Your task is to transcribe the records exactly, skipping every image.

——————

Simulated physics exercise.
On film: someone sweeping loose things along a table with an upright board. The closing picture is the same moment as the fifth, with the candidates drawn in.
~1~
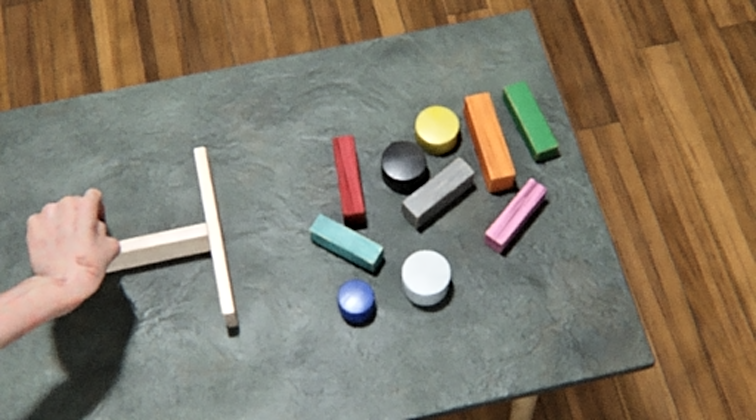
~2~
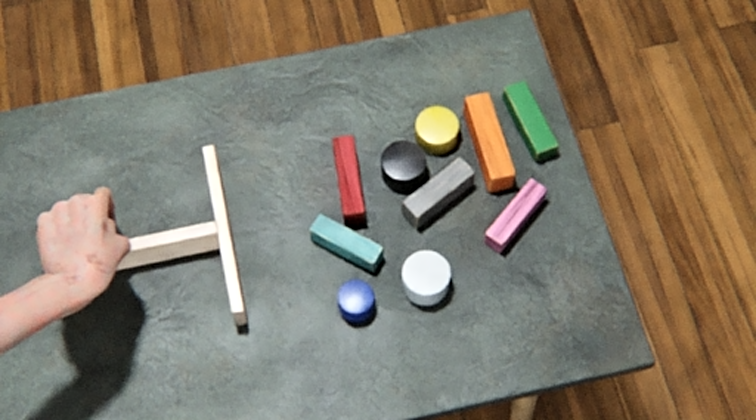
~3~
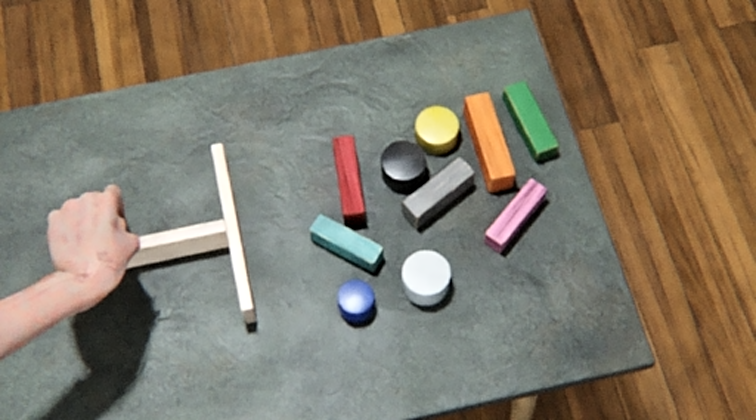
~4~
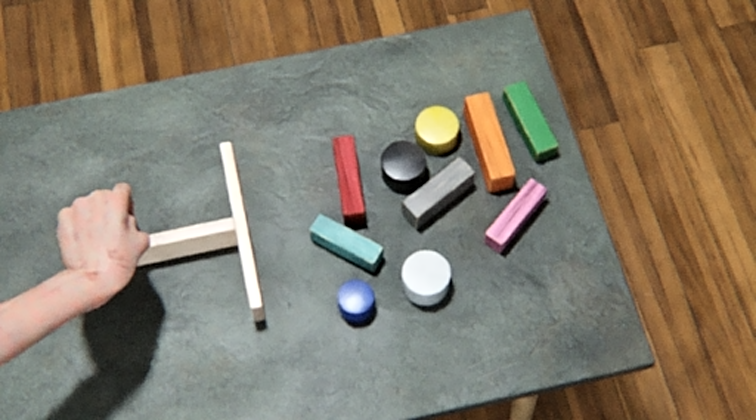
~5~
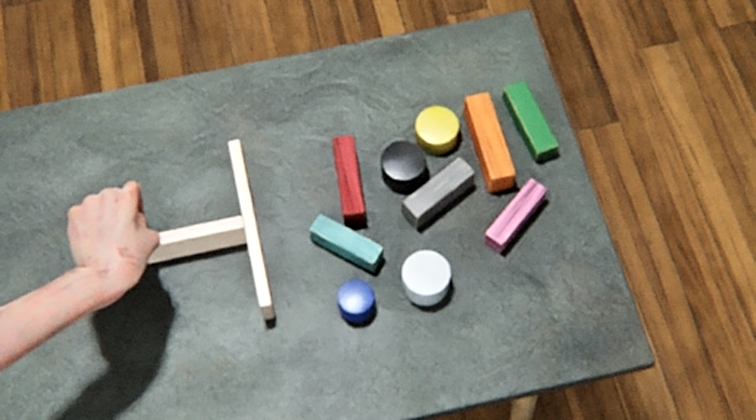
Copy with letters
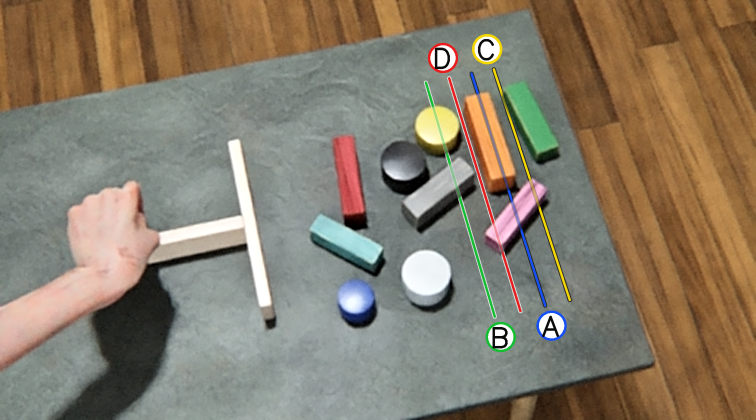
On a dark tabletop above a wooden floor, a hand slid an upright T-shaped wooden board slowly a short way right, toward scattered coloured sticks and round tins, which stayed still and untouched.
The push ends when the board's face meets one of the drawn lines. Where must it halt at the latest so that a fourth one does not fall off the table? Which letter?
No fourth one falls up to C.
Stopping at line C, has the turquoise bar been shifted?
By then, yes.
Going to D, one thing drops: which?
The green stick goes over.
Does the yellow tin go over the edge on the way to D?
By then, no.
On the marked copy, A at (506, 183); B at (459, 193); C at (530, 178); D at (483, 188).
With C. Early on, board (351, 198); blue tin (389, 305); turquoise bar (380, 246).
Further on, board (451, 178); green stick (542, 116); orange stick (525, 127).
At the end, board (530, 161); orange stick over the edge; green stick over the edge; two fallen.
As for the rest, A is within the limit but short; B is within the limit but short; D is within the limit but short.
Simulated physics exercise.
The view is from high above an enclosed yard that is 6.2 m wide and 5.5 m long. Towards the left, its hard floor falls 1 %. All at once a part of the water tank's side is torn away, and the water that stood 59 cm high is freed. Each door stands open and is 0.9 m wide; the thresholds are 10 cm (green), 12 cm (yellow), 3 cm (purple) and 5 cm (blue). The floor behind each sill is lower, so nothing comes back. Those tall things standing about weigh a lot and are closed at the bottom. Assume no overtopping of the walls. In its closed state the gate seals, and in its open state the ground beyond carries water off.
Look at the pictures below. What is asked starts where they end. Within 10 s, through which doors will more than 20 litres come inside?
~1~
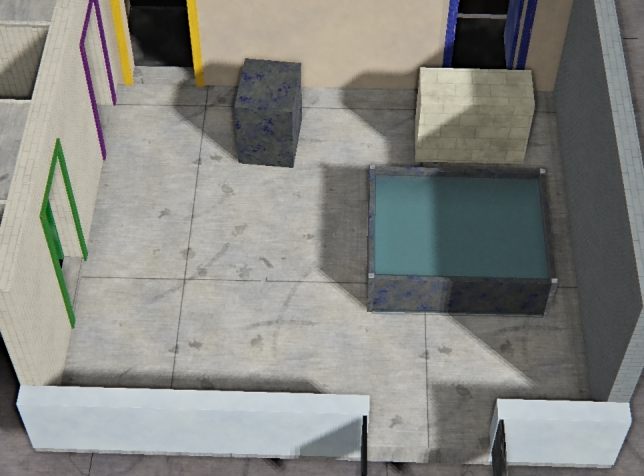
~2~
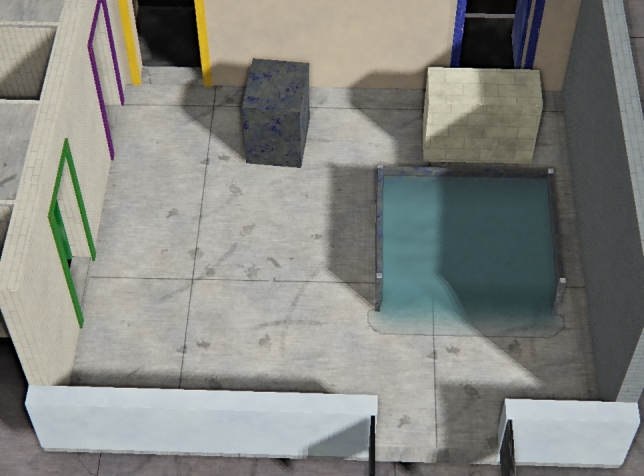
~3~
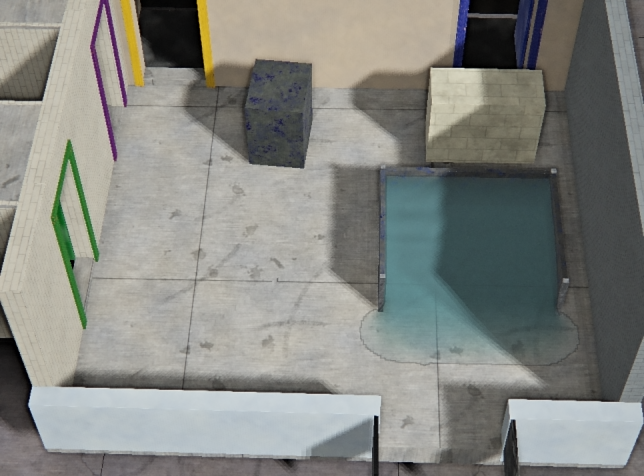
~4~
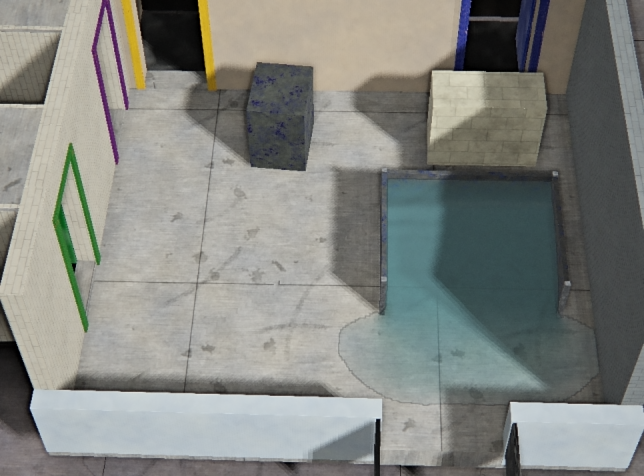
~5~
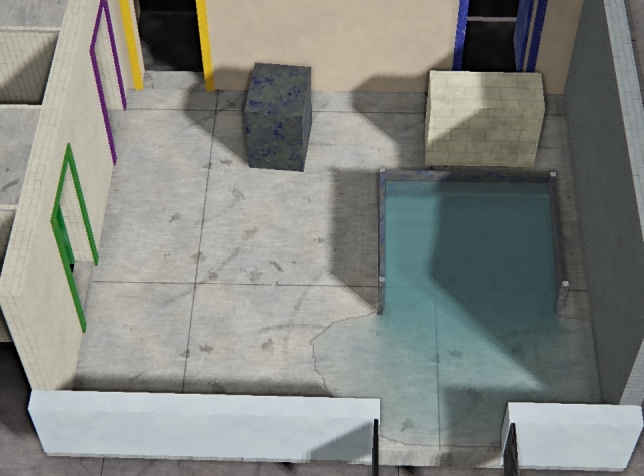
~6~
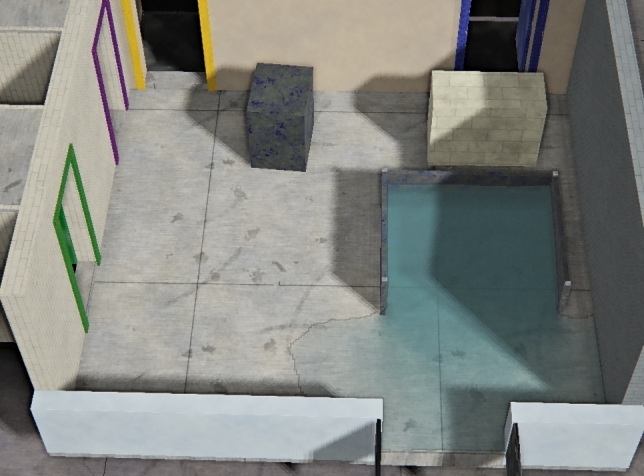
In order: Green door: Fails to top it; yellow door: Fails to top it; purple door: Fails to top it; blue door: Fails to top it.
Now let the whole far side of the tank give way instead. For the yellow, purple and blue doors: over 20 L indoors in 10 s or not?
The yellow door comes out less than that, the purple door more than that and the blue door more than that.
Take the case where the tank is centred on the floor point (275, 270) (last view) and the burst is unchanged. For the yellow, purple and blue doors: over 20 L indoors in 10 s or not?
Result - yellow door exceeds it, purple door exceeds it, blue door does not exceed it.
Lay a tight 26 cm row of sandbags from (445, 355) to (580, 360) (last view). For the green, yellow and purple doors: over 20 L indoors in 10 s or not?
Then the green door is short of it, the yellow door short of it, the purple door over the mark.
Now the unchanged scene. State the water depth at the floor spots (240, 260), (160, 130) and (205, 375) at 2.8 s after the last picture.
Around 0 cm, 0 cm and 3 cm.
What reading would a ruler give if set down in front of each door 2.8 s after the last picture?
Depths in centimetres - green: 7, yellow: 0, purple: 0, blue: 0.
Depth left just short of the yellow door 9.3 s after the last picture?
Around 7.5 cm there.
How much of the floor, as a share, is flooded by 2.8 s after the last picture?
Some 40 per cent of the floor is wet.
Then, 0.7 s after the last picture water covers 20 % of the floor and is deepest (40 cm) near (604, 435); green door not reached, yellow door not reached, purple door not reached, blue door not reached.
Then, 1.5 s after the last picture water covers 25 % of the floor and is deepest (28 cm) near (520, 379); green door not reached, yellow door not reached, purple door not reached, blue door not reached.
Then, 2.8 s after the last picture water covers 40 % of the floor and is deepest (17 cm) near (382, 431); green door 7 cm at the sill, 0 L in, yellow door not reached, purple door not reached, blue door not reached.
Then, 5.3 s after the last picture water covers 65 % of the floor and is deepest (12 cm) near (70, 424); green door 9 cm at the sill, 0 L in, yellow door not reached, purple door 2 cm at the sill, 0 L in, blue door 5 cm at the sill, 4 L in.
Then, 9.3 s after the last picture water covers 80 % of the floor and is deepest (8 cm) near (127, 109); green door 5 cm at the sill, 0 L in, yellow door 8 cm at the sill, 0 L in, purple door 5 cm at the sill, 6 L in, blue door 2 cm at the sill, 6 L in.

——————

--- Output ---
Simulated physics exercise.
On film: someone sweeping loose things along a table with an upright board. The closing picture is the same moment as the fifth, with the candidates drawn in.
~1~
~2~
~3~
~4~
~5~
Copy with letters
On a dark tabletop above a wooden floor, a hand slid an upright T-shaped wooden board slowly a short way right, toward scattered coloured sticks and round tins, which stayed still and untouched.
The push ends when the board's face meets one of the drawn lines. Where must it halt at the latest so that a fourth one does not fall off the table? Which letter?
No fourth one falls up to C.
Stopping at line C, has the turquoise bar been shifted?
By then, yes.
Going to D, one thing drops: which?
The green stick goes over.
Does the yellow tin go over the edge on the way to D?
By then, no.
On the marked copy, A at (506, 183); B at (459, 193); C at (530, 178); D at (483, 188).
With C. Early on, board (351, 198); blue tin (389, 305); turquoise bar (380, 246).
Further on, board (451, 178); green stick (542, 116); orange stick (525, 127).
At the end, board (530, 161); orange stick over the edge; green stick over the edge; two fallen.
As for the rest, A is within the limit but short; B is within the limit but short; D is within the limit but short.
Simulated physics exercise.
The view is from high above an enclosed yard that is 6.2 m wide and 5.5 m long. Towards the left, its hard floor falls 1 %. All at once a part of the water tank's side is torn away, and the water that stood 59 cm high is freed. Each door stands open and is 0.9 m wide; the thresholds are 10 cm (green), 12 cm (yellow), 3 cm (purple) and 5 cm (blue). The floor behind each sill is lower, so nothing comes back. Those tall things standing about weigh a lot and are closed at the bottom. Assume no overtopping of the walls. In its closed state the gate seals, and in its open state the ground beyond carries water off.
Look at the pictures below. What is asked starts where they end. Within 10 s, through which doors will more than 20 litres come inside?
~1~
~2~
~3~
~4~
~5~
~6~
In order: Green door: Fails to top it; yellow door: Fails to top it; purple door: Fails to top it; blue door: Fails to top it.
Now let the whole far side of the tank give way instead. For the yellow, purple and blue doors: over 20 L indoors in 10 s or not?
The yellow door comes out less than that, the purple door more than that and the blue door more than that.
Take the case where the tank is centred on the floor point (275, 270) (last view) and the burst is unchanged. For the yellow, purple and blue doors: over 20 L indoors in 10 s or not?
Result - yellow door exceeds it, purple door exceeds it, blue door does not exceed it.
Lay a tight 26 cm row of sandbags from (445, 355) to (580, 360) (last view). For the green, yellow and purple doors: over 20 L indoors in 10 s or not?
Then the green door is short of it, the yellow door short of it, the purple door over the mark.
Now the unchanged scene. State the water depth at the floor spots (240, 260), (160, 130) and (205, 375) at 2.8 s after the last picture.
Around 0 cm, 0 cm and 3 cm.
What reading would a ruler give if set down in front of each door 2.8 s after the last picture?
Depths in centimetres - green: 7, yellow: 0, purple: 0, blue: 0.
Depth left just short of the yellow door 9.3 s after the last picture?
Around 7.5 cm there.
How much of the floor, as a share, is flooded by 2.8 s after the last picture?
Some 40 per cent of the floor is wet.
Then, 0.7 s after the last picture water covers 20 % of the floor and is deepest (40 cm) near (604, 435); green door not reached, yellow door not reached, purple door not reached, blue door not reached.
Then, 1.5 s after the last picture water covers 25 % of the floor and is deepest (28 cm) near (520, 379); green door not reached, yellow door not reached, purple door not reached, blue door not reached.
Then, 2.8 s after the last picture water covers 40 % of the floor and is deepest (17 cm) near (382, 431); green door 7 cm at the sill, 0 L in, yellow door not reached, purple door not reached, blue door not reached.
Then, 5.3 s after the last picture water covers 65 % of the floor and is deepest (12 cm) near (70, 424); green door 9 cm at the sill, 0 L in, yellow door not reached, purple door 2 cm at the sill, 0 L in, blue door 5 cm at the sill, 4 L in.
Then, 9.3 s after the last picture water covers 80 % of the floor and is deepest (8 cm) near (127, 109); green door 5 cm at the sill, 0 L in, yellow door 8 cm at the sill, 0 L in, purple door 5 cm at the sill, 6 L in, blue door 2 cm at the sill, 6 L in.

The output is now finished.